◆ Set exercise
Among the records that follow, find the line with "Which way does" and the line with "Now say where". Set down those lines and all lines between them exactly, without adding anything.

◆ Raw data

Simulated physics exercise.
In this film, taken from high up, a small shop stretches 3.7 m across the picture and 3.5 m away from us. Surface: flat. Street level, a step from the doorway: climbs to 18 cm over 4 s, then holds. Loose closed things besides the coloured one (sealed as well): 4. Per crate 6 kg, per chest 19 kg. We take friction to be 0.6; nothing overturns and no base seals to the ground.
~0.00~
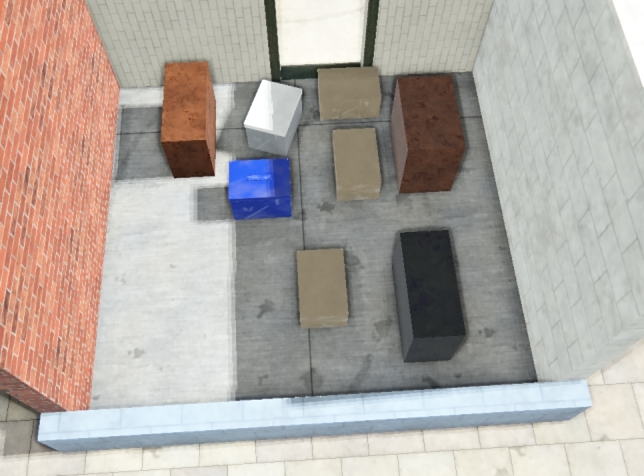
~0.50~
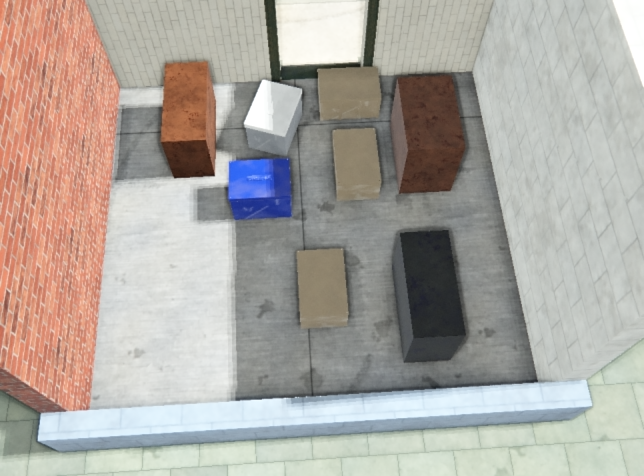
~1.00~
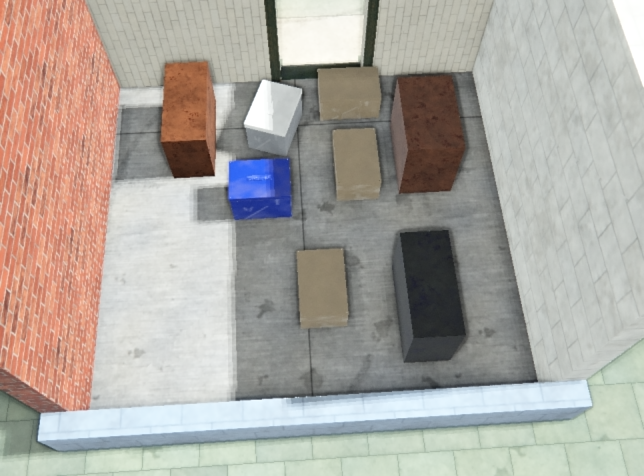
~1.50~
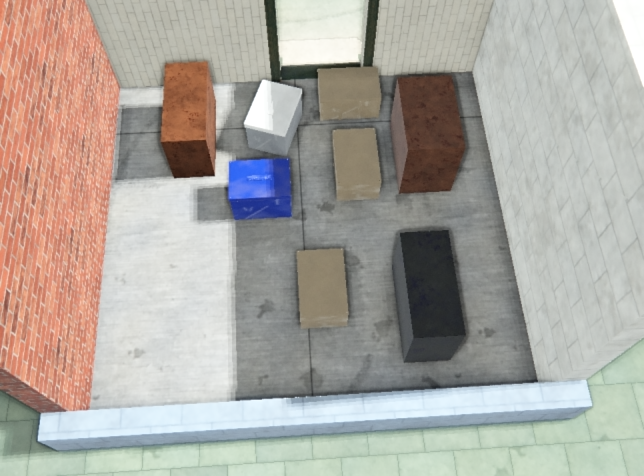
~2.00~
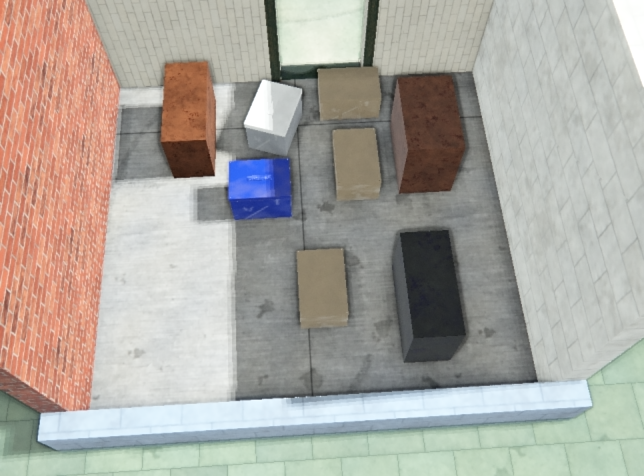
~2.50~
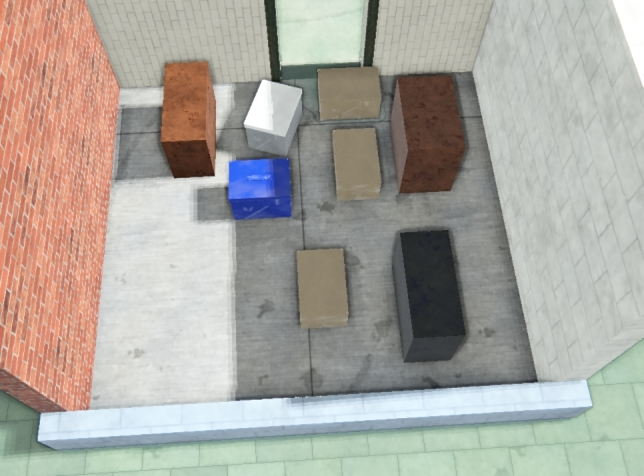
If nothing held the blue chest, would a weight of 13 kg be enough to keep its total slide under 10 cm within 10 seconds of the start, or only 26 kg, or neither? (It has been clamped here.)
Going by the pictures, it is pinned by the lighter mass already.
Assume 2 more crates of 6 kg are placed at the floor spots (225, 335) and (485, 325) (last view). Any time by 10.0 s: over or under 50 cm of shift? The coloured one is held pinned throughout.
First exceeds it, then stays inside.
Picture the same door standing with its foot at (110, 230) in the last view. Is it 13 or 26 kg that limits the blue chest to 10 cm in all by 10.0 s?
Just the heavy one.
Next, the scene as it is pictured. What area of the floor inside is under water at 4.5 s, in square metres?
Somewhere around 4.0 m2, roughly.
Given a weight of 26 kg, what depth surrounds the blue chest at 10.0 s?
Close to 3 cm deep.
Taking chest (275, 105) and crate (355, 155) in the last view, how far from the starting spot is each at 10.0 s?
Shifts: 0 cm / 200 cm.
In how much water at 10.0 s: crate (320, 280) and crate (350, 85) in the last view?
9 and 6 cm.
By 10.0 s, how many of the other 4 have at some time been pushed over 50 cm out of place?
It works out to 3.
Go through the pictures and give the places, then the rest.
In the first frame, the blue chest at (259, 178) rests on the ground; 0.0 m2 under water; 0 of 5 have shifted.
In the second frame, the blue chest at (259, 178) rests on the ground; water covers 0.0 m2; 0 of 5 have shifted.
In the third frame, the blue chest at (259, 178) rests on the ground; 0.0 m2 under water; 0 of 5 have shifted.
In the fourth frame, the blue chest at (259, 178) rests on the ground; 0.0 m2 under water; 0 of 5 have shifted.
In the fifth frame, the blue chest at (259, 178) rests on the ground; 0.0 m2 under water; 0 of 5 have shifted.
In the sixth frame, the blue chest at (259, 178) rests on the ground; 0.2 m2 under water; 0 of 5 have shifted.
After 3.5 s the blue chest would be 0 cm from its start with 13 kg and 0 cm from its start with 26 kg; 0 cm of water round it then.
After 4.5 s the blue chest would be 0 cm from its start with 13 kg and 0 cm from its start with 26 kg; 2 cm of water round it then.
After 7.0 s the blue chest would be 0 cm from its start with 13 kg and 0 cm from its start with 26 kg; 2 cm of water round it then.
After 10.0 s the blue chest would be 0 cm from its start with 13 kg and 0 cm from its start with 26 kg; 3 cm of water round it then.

---

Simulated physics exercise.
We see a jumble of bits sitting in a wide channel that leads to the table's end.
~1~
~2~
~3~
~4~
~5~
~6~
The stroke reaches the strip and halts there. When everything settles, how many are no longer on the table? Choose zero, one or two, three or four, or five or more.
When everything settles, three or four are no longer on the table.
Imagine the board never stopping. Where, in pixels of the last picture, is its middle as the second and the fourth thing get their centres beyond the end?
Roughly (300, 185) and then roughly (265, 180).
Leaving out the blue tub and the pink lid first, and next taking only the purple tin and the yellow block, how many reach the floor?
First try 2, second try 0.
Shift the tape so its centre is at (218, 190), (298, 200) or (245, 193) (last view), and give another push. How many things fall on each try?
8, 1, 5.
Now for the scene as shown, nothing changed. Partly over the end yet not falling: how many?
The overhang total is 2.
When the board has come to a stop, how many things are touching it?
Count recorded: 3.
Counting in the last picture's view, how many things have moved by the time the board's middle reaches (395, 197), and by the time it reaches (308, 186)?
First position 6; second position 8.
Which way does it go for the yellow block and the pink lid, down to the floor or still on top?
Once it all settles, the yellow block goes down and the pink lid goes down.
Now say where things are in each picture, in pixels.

==

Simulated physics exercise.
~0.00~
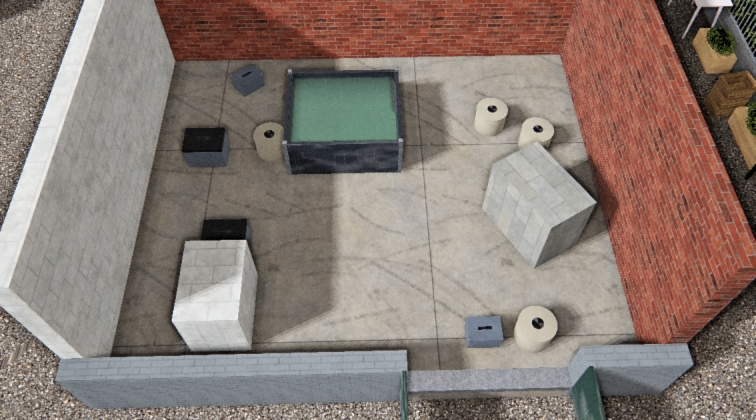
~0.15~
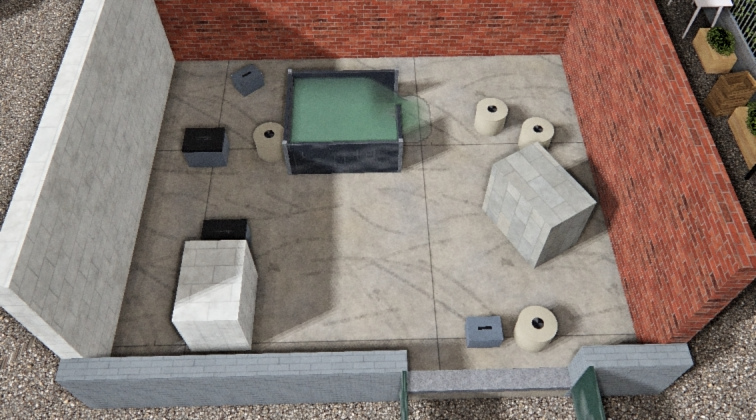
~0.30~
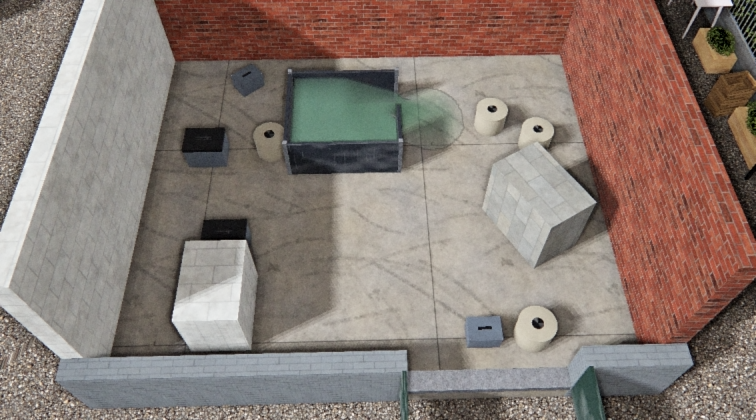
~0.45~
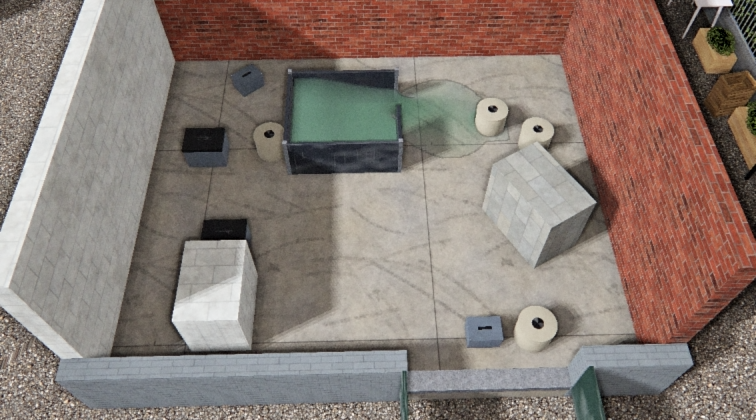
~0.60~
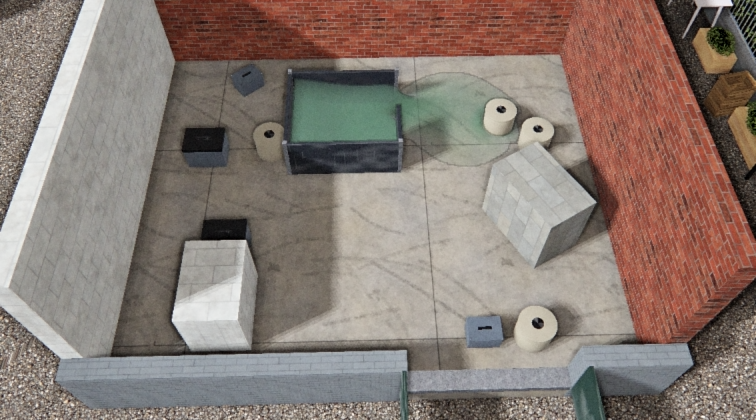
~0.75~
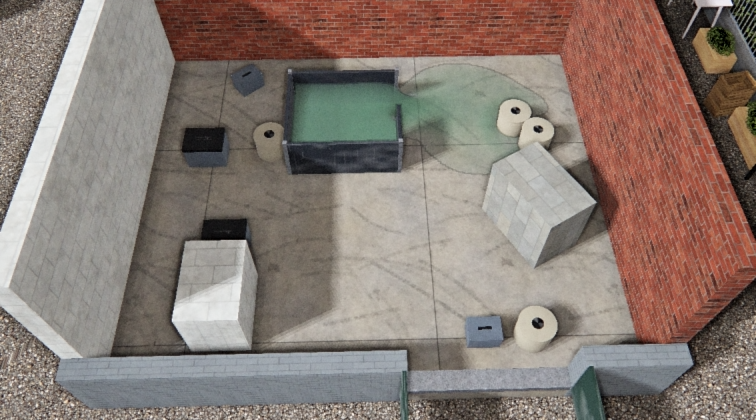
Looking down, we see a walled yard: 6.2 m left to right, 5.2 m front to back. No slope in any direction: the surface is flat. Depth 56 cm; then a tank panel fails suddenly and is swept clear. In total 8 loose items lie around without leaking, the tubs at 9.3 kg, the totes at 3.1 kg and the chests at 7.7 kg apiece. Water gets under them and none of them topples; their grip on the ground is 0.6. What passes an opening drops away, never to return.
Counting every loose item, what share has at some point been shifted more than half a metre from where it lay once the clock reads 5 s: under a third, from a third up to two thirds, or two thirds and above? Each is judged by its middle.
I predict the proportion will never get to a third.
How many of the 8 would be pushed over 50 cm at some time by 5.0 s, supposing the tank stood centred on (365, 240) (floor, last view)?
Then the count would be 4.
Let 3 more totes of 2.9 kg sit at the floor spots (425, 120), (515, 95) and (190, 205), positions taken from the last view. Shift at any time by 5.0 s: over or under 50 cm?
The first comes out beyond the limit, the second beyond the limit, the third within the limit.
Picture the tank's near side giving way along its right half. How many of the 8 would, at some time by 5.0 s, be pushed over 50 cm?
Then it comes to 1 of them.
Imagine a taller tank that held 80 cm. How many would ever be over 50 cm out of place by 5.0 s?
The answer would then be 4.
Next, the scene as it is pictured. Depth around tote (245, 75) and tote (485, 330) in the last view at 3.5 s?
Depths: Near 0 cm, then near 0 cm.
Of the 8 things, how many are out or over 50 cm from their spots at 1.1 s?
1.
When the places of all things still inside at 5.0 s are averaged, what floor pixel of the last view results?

◆ Solution for this task
Which way does it go for the yellow block and the pink lid, down to the floor or still on top?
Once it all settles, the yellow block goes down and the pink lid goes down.
Now say where things are in each picture, in pixels.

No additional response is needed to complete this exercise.